WORK TO DO: Report each line of the data that includes the word "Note".

RECORDS FOR PROCESSING:
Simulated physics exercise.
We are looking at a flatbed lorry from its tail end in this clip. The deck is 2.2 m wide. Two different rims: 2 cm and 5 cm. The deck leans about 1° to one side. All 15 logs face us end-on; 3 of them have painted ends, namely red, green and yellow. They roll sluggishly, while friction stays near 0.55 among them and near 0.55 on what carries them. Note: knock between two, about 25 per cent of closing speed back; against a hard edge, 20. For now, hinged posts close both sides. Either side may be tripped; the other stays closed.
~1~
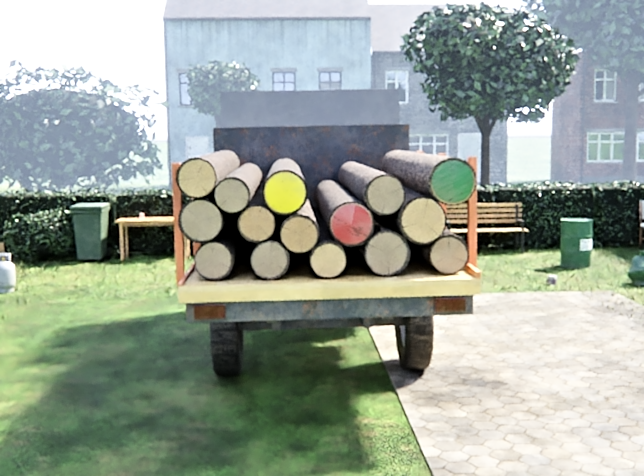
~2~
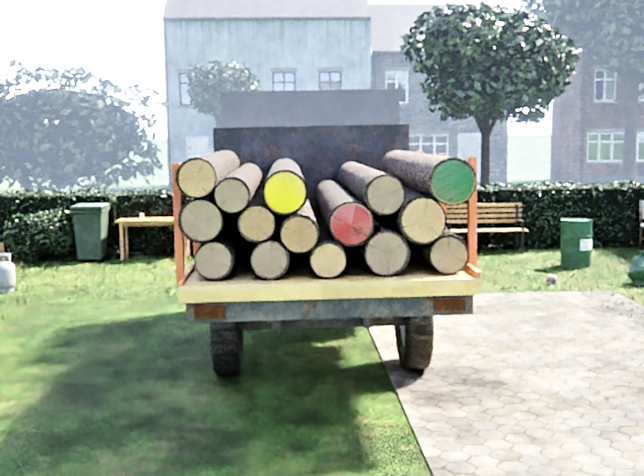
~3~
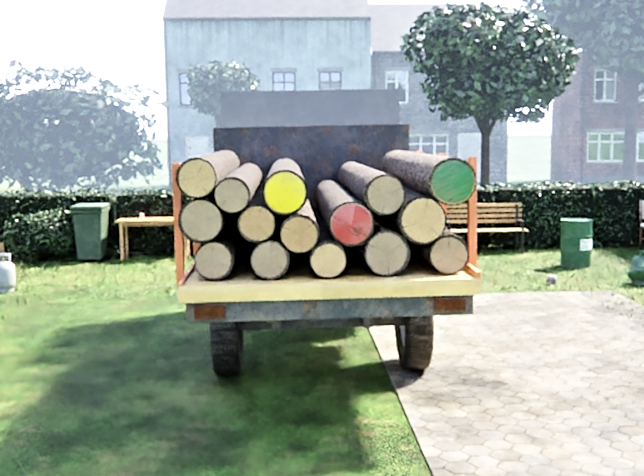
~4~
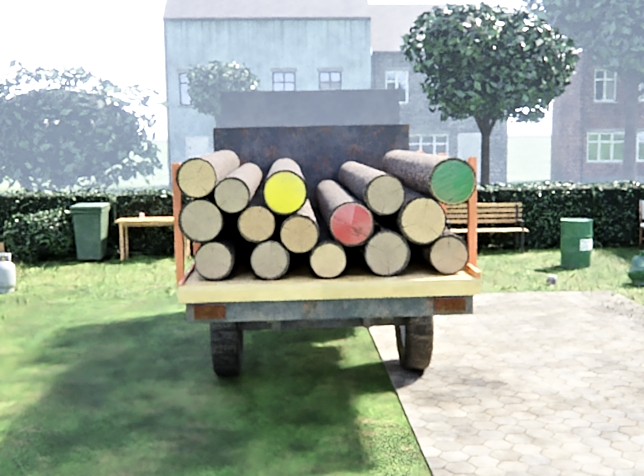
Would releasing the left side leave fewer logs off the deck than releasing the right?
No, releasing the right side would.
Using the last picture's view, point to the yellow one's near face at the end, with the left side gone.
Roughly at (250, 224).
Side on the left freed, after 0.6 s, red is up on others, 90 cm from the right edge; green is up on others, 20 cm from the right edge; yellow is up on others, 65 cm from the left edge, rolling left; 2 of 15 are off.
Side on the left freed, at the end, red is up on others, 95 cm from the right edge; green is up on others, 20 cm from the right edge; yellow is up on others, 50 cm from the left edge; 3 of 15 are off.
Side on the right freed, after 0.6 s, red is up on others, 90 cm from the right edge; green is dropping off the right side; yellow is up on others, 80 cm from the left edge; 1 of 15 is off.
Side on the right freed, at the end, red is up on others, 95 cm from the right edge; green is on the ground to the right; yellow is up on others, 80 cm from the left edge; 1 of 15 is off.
--
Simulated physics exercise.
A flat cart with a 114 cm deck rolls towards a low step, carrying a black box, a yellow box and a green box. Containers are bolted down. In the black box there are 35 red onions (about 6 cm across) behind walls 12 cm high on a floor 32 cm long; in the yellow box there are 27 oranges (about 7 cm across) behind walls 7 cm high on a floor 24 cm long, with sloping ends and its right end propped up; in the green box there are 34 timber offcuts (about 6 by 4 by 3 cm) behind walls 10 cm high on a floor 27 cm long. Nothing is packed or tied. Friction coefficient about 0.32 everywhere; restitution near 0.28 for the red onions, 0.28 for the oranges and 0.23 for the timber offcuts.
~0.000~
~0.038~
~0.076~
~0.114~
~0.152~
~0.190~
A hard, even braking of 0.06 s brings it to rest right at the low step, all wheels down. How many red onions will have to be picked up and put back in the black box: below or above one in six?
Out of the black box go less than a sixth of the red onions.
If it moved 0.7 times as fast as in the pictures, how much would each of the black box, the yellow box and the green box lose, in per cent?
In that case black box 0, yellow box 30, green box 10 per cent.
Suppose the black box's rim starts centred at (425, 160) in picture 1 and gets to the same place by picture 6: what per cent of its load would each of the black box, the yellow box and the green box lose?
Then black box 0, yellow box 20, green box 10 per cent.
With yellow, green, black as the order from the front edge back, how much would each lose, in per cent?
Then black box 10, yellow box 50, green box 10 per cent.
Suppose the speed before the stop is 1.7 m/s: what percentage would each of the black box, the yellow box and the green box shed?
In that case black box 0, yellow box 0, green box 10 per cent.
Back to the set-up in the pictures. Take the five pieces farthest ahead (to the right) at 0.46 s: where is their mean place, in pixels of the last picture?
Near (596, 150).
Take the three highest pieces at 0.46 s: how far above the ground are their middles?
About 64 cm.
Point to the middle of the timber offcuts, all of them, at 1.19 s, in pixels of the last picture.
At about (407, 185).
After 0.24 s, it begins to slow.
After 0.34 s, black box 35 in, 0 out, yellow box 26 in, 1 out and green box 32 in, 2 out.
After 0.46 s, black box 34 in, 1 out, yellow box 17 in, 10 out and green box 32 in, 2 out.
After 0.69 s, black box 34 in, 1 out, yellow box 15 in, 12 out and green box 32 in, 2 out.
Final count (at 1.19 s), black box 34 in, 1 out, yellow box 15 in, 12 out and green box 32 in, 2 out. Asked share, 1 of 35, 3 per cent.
* * *
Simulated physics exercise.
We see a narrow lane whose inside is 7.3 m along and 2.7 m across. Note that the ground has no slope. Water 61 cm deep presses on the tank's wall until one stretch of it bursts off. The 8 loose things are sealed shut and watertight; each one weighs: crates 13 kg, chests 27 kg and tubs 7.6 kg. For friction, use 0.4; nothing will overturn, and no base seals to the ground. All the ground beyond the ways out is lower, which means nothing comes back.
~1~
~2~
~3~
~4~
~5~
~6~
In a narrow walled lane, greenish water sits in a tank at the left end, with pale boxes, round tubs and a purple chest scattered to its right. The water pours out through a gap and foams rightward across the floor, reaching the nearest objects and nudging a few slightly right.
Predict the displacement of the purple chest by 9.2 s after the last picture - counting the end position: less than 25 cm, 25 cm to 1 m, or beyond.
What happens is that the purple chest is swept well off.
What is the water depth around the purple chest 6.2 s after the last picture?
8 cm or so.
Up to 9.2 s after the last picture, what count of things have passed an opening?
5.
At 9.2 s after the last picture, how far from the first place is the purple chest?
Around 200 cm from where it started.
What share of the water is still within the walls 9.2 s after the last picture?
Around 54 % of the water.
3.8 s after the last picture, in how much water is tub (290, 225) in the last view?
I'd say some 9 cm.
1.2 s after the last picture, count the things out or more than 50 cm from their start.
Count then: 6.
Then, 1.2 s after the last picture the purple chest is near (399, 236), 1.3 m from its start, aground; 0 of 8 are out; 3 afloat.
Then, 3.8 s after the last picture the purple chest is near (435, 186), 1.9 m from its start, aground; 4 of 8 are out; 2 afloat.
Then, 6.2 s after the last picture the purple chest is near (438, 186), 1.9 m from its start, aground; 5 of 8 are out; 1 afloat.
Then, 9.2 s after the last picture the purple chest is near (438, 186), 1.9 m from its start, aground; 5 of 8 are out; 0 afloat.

CORRECT OUTPUT:
We are looking at a flatbed lorry from its tail end in this clip. The deck is 2.2 m wide. Two different rims: 2 cm and 5 cm. The deck leans about 1° to one side. All 15 logs face us end-on; 3 of them have painted ends, namely red, green and yellow. They roll sluggishly, while friction stays near 0.55 among them and near 0.55 on what carries them. Note: knock between two, about 25 per cent of closing speed back; against a hard edge, 20. For now, hinged posts close both sides. Either side may be tripped; the other stays closed.
We see a narrow lane whose inside is 7.3 m along and 2.7 m across. Note that the ground has no slope. Water 61 cm deep presses on the tank's wall until one stretch of it bursts off. The 8 loose things are sealed shut and watertight; each one weighs: crates 13 kg, chests 27 kg and tubs 7.6 kg. For friction, use 0.4; nothing will overturn, and no base seals to the ground. All the ground beyond the ways out is lower, which means nothing comes back.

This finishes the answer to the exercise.